= Do this =
Give the material again in full, matching it exactly.

= Information shown =
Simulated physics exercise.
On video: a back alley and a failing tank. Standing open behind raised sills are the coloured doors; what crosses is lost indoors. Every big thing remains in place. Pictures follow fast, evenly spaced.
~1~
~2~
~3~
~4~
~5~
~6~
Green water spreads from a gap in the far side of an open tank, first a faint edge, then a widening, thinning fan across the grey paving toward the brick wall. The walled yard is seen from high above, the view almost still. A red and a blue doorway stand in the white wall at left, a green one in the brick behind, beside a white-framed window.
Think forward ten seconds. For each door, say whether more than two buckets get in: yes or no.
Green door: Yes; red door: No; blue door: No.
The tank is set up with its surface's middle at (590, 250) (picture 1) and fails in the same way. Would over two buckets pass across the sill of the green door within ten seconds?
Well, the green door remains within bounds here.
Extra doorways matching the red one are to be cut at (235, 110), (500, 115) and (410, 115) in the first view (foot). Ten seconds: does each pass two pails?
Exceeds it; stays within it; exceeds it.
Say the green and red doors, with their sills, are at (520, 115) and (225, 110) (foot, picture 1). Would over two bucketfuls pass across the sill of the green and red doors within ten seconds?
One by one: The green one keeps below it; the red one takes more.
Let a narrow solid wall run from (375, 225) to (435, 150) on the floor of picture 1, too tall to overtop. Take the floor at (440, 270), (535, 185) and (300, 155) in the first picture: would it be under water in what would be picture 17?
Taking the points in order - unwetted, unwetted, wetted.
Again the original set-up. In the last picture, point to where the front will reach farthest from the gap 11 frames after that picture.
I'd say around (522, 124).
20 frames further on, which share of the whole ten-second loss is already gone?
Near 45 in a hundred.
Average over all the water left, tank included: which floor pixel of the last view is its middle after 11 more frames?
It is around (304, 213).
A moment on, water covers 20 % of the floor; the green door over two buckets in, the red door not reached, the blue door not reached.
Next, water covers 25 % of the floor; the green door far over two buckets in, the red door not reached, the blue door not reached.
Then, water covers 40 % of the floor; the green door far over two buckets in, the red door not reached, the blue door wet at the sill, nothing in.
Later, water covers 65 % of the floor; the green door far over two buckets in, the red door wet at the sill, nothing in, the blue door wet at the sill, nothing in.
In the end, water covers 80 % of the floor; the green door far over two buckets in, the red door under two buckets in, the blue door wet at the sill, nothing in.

= Completed exercise =
Simulated physics exercise.
On video: a back alley and a failing tank. Standing open behind raised sills are the coloured doors; what crosses is lost indoors. Every big thing remains in place. Pictures follow fast, evenly spaced.
~1~
~2~
~3~
~4~
~5~
~6~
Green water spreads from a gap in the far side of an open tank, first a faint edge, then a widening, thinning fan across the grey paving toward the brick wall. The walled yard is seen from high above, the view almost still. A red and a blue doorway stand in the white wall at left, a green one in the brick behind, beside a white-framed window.
Think forward ten seconds. For each door, say whether more than two buckets get in: yes or no.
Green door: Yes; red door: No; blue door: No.
The tank is set up with its surface's middle at (590, 250) (picture 1) and fails in the same way. Would over two buckets pass across the sill of the green door within ten seconds?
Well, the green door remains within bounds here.
Extra doorways matching the red one are to be cut at (235, 110), (500, 115) and (410, 115) in the first view (foot). Ten seconds: does each pass two pails?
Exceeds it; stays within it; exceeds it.
Say the green and red doors, with their sills, are at (520, 115) and (225, 110) (foot, picture 1). Would over two bucketfuls pass across the sill of the green and red doors within ten seconds?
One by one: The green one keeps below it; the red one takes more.
Let a narrow solid wall run from (375, 225) to (435, 150) on the floor of picture 1, too tall to overtop. Take the floor at (440, 270), (535, 185) and (300, 155) in the first picture: would it be under water in what would be picture 17?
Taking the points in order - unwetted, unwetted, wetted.
Again the original set-up. In the last picture, point to where the front will reach farthest from the gap 11 frames after that picture.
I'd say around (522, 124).
20 frames further on, which share of the whole ten-second loss is already gone?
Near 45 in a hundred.
Average over all the water left, tank included: which floor pixel of the last view is its middle after 11 more frames?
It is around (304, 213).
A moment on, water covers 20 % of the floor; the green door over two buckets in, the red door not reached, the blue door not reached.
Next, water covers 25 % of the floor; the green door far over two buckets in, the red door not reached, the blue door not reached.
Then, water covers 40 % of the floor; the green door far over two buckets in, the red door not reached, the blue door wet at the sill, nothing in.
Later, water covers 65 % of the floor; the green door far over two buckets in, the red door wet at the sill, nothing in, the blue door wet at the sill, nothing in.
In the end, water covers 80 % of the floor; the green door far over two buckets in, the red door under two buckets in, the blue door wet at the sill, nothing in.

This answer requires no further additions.